** START OF Data excerpts **

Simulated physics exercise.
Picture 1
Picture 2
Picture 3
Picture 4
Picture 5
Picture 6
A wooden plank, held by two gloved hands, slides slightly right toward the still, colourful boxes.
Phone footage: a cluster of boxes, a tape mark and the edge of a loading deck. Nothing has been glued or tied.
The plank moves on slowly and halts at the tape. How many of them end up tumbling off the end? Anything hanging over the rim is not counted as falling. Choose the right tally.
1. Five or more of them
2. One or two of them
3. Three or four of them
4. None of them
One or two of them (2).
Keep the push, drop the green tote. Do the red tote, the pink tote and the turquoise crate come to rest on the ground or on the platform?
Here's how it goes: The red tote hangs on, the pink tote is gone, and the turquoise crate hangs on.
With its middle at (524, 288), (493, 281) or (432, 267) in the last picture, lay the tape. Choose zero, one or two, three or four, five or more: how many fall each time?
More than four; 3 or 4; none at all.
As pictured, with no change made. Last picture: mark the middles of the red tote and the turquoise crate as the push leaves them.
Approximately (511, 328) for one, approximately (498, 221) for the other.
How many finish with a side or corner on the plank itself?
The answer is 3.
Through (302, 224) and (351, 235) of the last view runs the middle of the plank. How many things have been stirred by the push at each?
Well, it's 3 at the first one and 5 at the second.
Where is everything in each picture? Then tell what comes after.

** END OF Data excerpts **
** START OF Data excerpts **

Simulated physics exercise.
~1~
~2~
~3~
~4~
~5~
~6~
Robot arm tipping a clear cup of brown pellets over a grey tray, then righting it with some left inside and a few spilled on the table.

** END OF Data excerpts **

Request: Only the lines from the line with "With its middle" to the line with "Where is everything", inclusive, are to be printed, exactly as they appear.

Solved exercise:
With its middle at (524, 288), (493, 281) or (432, 267) in the last picture, lay the tape. Choose zero, one or two, three or four, five or more: how many fall each time?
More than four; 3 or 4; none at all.
As pictured, with no change made. Last picture: mark the middles of the red tote and the turquoise crate as the push leaves them.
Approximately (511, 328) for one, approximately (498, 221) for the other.
How many finish with a side or corner on the plank itself?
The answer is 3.
Through (302, 224) and (351, 235) of the last view runs the middle of the plank. How many things have been stirred by the push at each?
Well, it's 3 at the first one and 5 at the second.
Where is everything in each picture? Then tell what comes after.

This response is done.